▶ _Data block_
* BEGIN *

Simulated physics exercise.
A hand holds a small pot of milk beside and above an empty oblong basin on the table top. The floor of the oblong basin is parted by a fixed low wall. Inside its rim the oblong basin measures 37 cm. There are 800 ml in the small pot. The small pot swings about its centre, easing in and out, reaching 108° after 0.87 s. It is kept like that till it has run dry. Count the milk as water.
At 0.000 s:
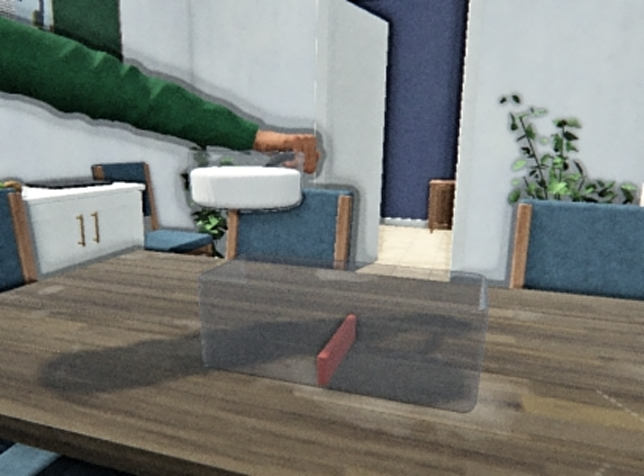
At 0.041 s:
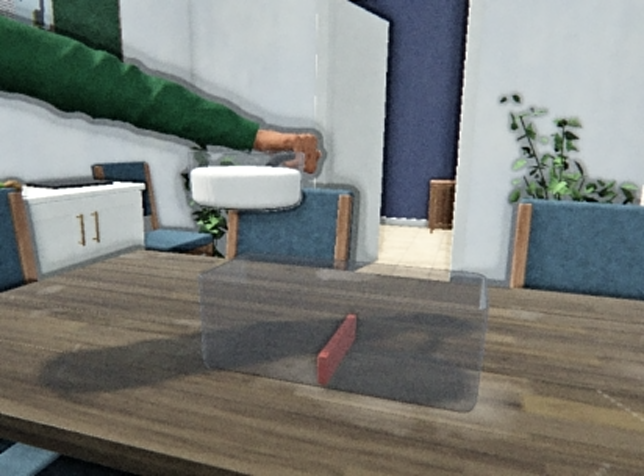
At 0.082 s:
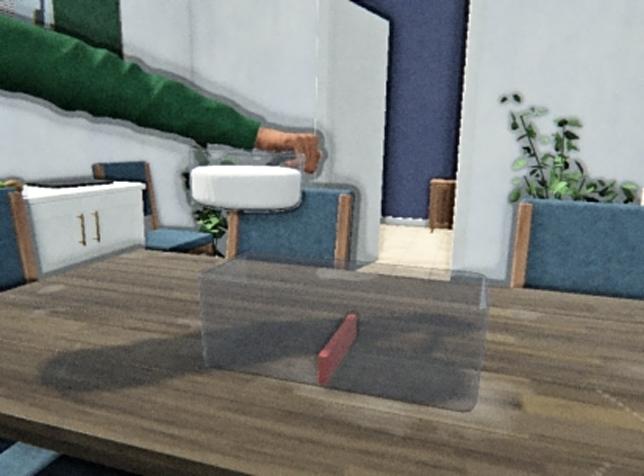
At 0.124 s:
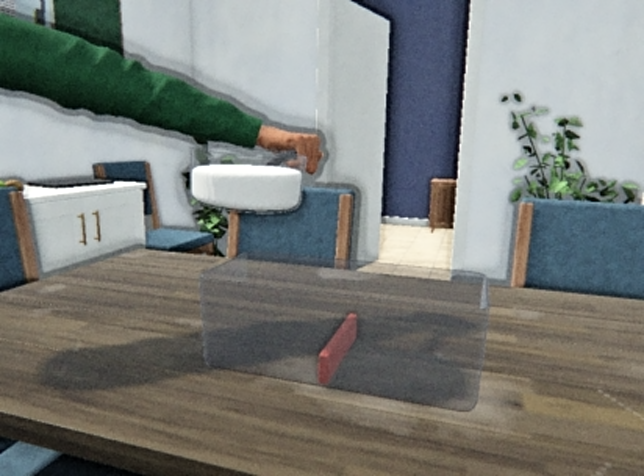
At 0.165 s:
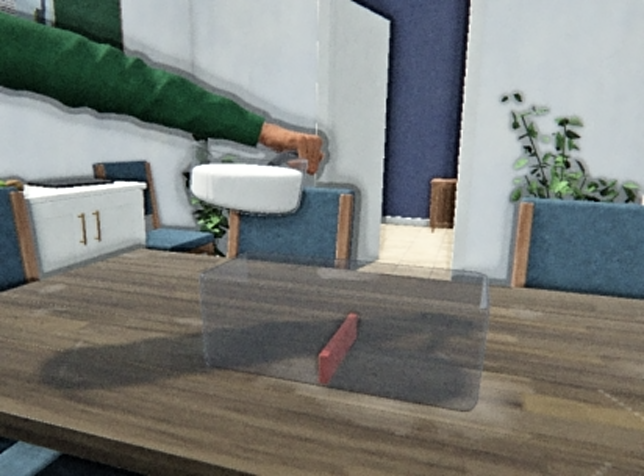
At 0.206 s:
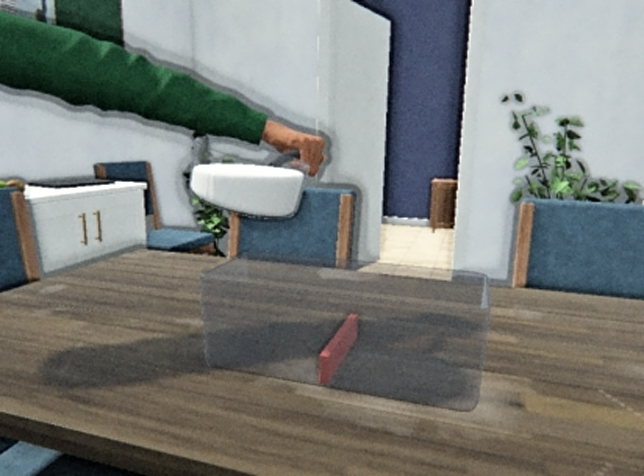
A green-sleeved arm held a small white pot above a wooden table, beyond a clear basin with a red piece inside, and slowly tilted the pot slightly, its right side dipping lower.
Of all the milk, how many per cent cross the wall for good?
Roughly 36 per cent is past the wall.
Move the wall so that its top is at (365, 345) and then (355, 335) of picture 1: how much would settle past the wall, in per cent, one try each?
In turn about 10 and 10 per cent.
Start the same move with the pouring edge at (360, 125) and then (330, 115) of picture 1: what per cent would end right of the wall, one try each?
In turn about 90 and 70 per cent.
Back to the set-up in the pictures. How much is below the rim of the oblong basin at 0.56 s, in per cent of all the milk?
About 14 per cent.
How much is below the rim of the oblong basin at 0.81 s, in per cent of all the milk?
About 86 per cent.
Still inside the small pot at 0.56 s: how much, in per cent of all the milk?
About 48 per cent.
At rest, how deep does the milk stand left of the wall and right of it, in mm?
Some 18 mm on the left and 10 mm on the right.
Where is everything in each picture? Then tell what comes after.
In the first frame, it leans 0°; its right rim is at (299, 156); the milk meets the walls at (202, 170) and (299, 173); the oblong basin's rim runs from (224, 265) to (486, 293); the wall's top is at (339, 335).
In the second frame, it leans 1°; its right rim is at (300, 156); the milk meets the walls at (202, 169) and (299, 173).
In the third frame, it leans 2°; its right rim is at (301, 158); the milk meets the walls at (202, 168) and (300, 173).
In the fourth frame, it leans 5°; its right rim is at (302, 160); the milk meets the walls at (203, 167) and (300, 174).
In the fifth frame, it leans 9°; its right rim is at (303, 165); the milk meets the walls at (203, 166) and (301, 175).
In the sixth frame, it leans 14°; its right rim is at (305, 170); the milk meets the walls at (204, 167) and (303, 176).
By 0.56 s the tilt is 77° and 47 per cent is still to pour, 8 is left of the wall and 6 right of it.
By 0.81 s the tilt is 107° and 8 per cent is still to pour, 51 is left of the wall and 35 right of it.
By 1.08 s the tilt is 108° and 0 per cent is still to pour, 62 is left of the wall and 36 right of it.
By 1.37 s the tilt is 108° and 0 per cent is still to pour, 63 is left of the wall and 36 right of it.
At rest 63 per cent lies left of the wall, 36 right of it and 1 outside.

* END *

▶ _Aim of the exercise_
Repeat the listing in full and exactly. Do not include any images.

▶ _Reply_
Simulated physics exercise.
A hand holds a small pot of milk beside and above an empty oblong basin on the table top. The floor of the oblong basin is parted by a fixed low wall. Inside its rim the oblong basin measures 37 cm. There are 800 ml in the small pot. The small pot swings about its centre, easing in and out, reaching 108° after 0.87 s. It is kept like that till it has run dry. Count the milk as water.
At 0.000 s:
At 0.041 s:
At 0.082 s:
At 0.124 s:
At 0.165 s:
At 0.206 s:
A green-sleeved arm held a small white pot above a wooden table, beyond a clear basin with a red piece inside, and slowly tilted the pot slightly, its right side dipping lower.
Of all the milk, how many per cent cross the wall for good?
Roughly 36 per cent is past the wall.
Move the wall so that its top is at (365, 345) and then (355, 335) of picture 1: how much would settle past the wall, in per cent, one try each?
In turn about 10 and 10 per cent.
Start the same move with the pouring edge at (360, 125) and then (330, 115) of picture 1: what per cent would end right of the wall, one try each?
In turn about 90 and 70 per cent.
Back to the set-up in the pictures. How much is below the rim of the oblong basin at 0.56 s, in per cent of all the milk?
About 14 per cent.
How much is below the rim of the oblong basin at 0.81 s, in per cent of all the milk?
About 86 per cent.
Still inside the small pot at 0.56 s: how much, in per cent of all the milk?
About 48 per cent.
At rest, how deep does the milk stand left of the wall and right of it, in mm?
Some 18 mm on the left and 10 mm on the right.
Where is everything in each picture? Then tell what comes after.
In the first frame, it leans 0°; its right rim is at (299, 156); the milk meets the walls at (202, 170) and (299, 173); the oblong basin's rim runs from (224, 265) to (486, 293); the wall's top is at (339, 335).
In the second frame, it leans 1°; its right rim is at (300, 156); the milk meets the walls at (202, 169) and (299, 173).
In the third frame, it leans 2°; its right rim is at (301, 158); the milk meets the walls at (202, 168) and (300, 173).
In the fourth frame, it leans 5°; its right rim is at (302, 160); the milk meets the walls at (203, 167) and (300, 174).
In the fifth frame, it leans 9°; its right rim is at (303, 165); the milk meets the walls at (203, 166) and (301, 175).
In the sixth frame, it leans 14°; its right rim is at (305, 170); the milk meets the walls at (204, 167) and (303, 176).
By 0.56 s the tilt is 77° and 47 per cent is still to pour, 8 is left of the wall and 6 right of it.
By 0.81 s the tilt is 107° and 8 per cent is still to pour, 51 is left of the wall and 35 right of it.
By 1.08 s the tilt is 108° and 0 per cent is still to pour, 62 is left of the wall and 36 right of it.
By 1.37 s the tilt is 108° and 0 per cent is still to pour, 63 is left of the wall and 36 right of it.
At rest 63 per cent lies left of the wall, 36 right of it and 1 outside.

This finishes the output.